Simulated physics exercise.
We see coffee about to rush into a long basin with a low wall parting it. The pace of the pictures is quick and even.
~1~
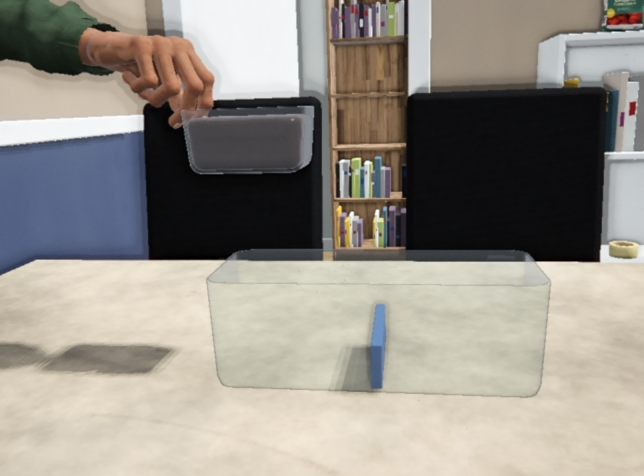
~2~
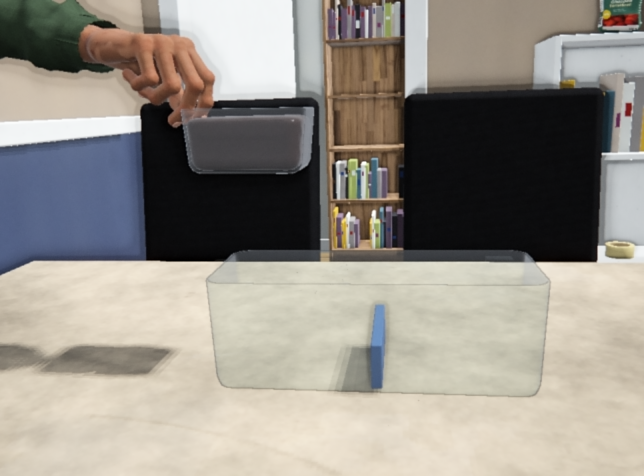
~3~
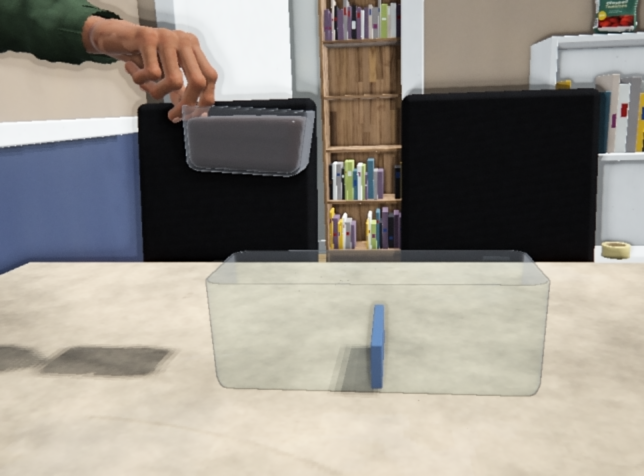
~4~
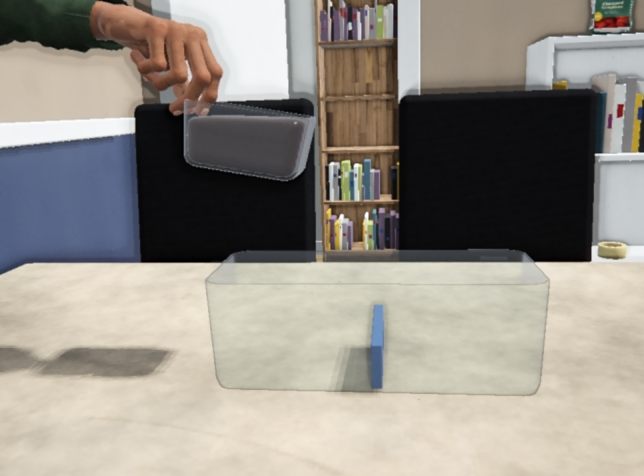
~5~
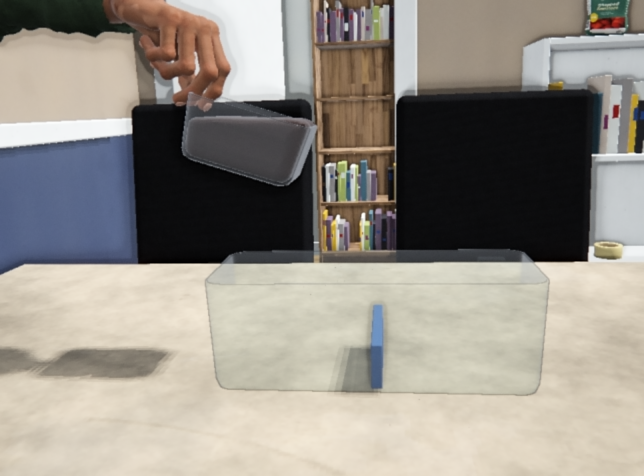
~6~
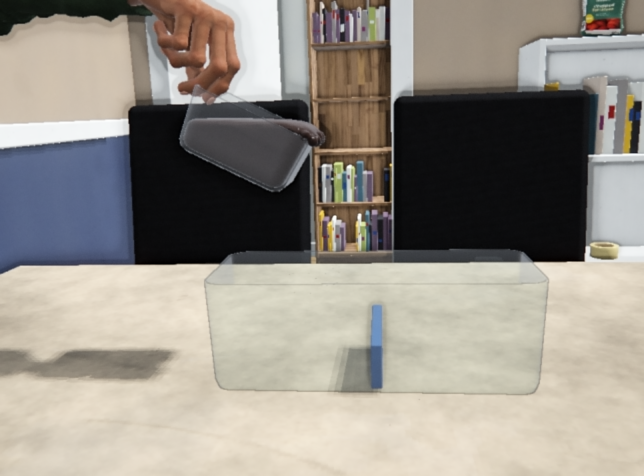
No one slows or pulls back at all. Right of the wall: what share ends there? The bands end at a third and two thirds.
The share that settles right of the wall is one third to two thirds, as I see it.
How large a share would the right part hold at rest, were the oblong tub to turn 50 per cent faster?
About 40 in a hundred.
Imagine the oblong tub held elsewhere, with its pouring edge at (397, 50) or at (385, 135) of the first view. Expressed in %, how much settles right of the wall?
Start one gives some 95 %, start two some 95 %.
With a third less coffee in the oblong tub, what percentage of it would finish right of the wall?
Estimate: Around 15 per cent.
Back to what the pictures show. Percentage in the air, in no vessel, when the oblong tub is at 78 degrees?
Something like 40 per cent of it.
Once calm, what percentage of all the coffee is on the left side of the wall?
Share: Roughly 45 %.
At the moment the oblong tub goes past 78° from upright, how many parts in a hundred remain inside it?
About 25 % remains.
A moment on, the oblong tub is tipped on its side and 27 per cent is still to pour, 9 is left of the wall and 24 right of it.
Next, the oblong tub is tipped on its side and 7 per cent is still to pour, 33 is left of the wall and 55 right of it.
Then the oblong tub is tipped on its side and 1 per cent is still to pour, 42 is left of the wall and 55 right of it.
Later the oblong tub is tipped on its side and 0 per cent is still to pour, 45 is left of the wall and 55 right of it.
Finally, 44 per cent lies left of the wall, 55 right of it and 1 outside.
|---|
## PROBLEM STATEMENT
Transcribe each line above verbatim, with the pictures left out.

## EXERCISE RESULT
Simulated physics exercise.
We see coffee about to rush into a long basin with a low wall parting it. The pace of the pictures is quick and even.
~1~
~2~
~3~
~4~
~5~
~6~
No one slows or pulls back at all. Right of the wall: what share ends there? The bands end at a third and two thirds.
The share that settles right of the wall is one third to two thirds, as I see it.
How large a share would the right part hold at rest, were the oblong tub to turn 50 per cent faster?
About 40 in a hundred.
Imagine the oblong tub held elsewhere, with its pouring edge at (397, 50) or at (385, 135) of the first view. Expressed in %, how much settles right of the wall?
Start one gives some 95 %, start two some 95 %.
With a third less coffee in the oblong tub, what percentage of it would finish right of the wall?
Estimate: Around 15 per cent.
Back to what the pictures show. Percentage in the air, in no vessel, when the oblong tub is at 78 degrees?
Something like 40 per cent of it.
Once calm, what percentage of all the coffee is on the left side of the wall?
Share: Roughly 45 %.
At the moment the oblong tub goes past 78° from upright, how many parts in a hundred remain inside it?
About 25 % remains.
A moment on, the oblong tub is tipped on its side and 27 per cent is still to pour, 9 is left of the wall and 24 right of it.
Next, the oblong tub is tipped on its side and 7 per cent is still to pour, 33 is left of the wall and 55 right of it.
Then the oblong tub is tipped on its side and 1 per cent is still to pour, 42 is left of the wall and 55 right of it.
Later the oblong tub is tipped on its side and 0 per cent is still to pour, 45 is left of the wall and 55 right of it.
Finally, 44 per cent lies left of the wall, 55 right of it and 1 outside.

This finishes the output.